++++ Data ++++

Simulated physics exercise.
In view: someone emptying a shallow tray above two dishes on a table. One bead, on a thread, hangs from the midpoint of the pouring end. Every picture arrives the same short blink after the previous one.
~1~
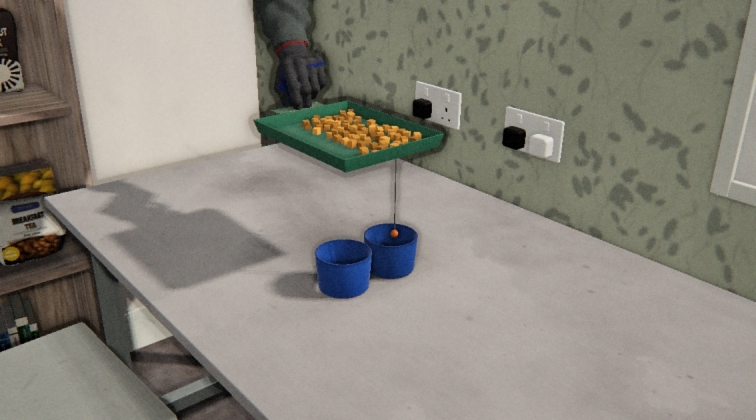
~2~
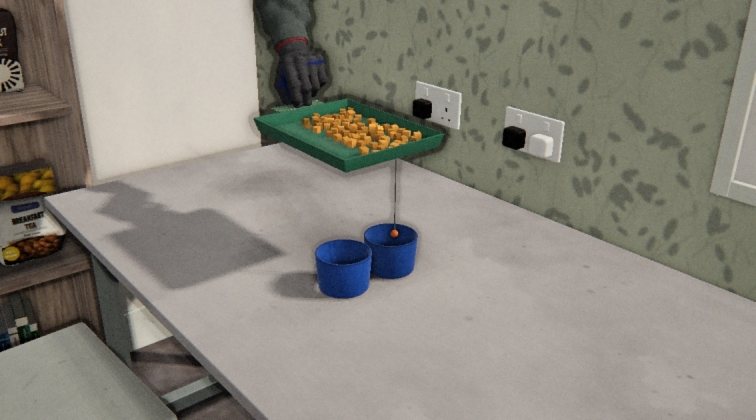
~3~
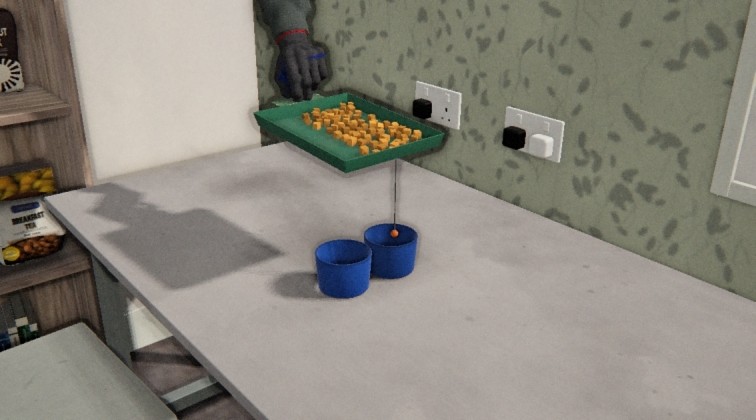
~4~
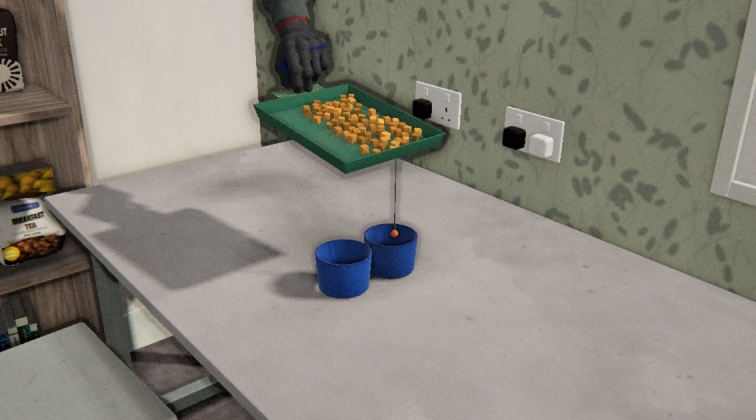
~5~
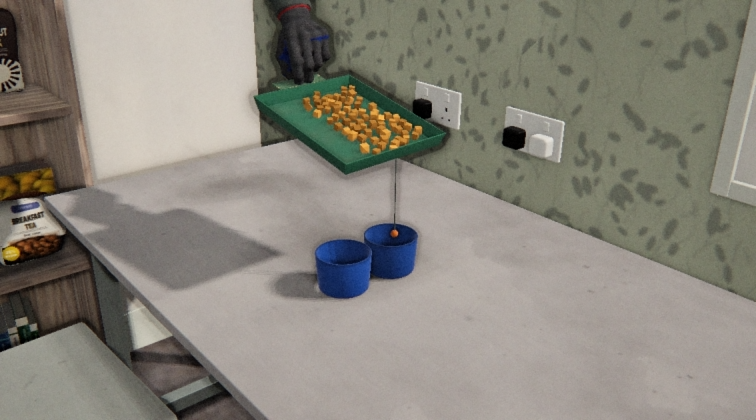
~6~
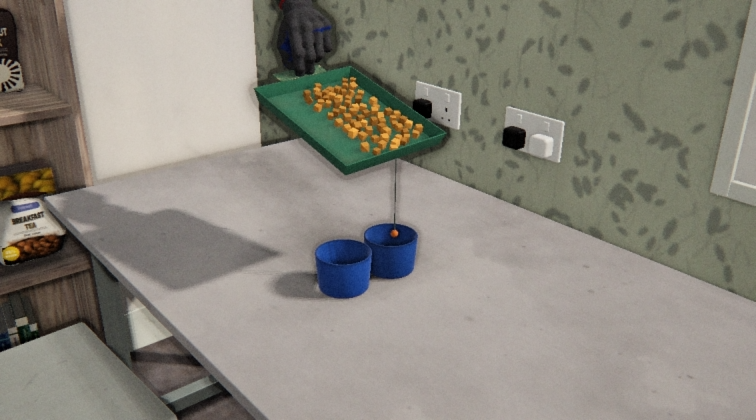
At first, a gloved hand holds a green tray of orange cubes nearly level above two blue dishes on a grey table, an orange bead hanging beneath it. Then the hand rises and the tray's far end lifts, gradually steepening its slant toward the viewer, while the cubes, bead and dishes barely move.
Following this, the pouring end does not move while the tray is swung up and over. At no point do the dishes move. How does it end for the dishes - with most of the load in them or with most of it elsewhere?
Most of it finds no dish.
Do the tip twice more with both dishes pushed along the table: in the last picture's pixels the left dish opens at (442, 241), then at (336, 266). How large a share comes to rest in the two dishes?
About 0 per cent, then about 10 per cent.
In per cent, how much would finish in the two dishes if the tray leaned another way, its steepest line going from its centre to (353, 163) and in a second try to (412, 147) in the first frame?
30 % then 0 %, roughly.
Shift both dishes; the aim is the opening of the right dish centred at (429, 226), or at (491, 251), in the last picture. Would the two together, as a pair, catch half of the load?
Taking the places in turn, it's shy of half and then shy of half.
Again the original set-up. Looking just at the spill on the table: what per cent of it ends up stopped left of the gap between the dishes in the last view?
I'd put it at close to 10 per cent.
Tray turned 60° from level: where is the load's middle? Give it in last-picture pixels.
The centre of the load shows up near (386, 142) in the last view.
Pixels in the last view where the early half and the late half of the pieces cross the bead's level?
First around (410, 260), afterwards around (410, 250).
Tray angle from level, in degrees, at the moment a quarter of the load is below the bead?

++++

• Goal: Every line of the data should be copied as it stands, without the images.

• Task answer:
Simulated physics exercise.
In view: someone emptying a shallow tray above two dishes on a table. One bead, on a thread, hangs from the midpoint of the pouring end. Every picture arrives the same short blink after the previous one.
~1~
~2~
~3~
~4~
~5~
~6~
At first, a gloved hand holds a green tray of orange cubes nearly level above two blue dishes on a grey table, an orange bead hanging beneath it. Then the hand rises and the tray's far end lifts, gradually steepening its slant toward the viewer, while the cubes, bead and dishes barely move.
Following this, the pouring end does not move while the tray is swung up and over. At no point do the dishes move. How does it end for the dishes - with most of the load in them or with most of it elsewhere?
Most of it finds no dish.
Do the tip twice more with both dishes pushed along the table: in the last picture's pixels the left dish opens at (442, 241), then at (336, 266). How large a share comes to rest in the two dishes?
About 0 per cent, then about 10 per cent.
In per cent, how much would finish in the two dishes if the tray leaned another way, its steepest line going from its centre to (353, 163) and in a second try to (412, 147) in the first frame?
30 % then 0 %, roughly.
Shift both dishes; the aim is the opening of the right dish centred at (429, 226), or at (491, 251), in the last picture. Would the two together, as a pair, catch half of the load?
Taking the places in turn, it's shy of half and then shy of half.
Again the original set-up. Looking just at the spill on the table: what per cent of it ends up stopped left of the gap between the dishes in the last view?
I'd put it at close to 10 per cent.
Tray turned 60° from level: where is the load's middle? Give it in last-picture pixels.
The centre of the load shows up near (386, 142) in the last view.
Pixels in the last view where the early half and the late half of the pieces cross the bead's level?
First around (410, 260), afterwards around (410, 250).
Tray angle from level, in degrees, at the moment a quarter of the load is below the bead?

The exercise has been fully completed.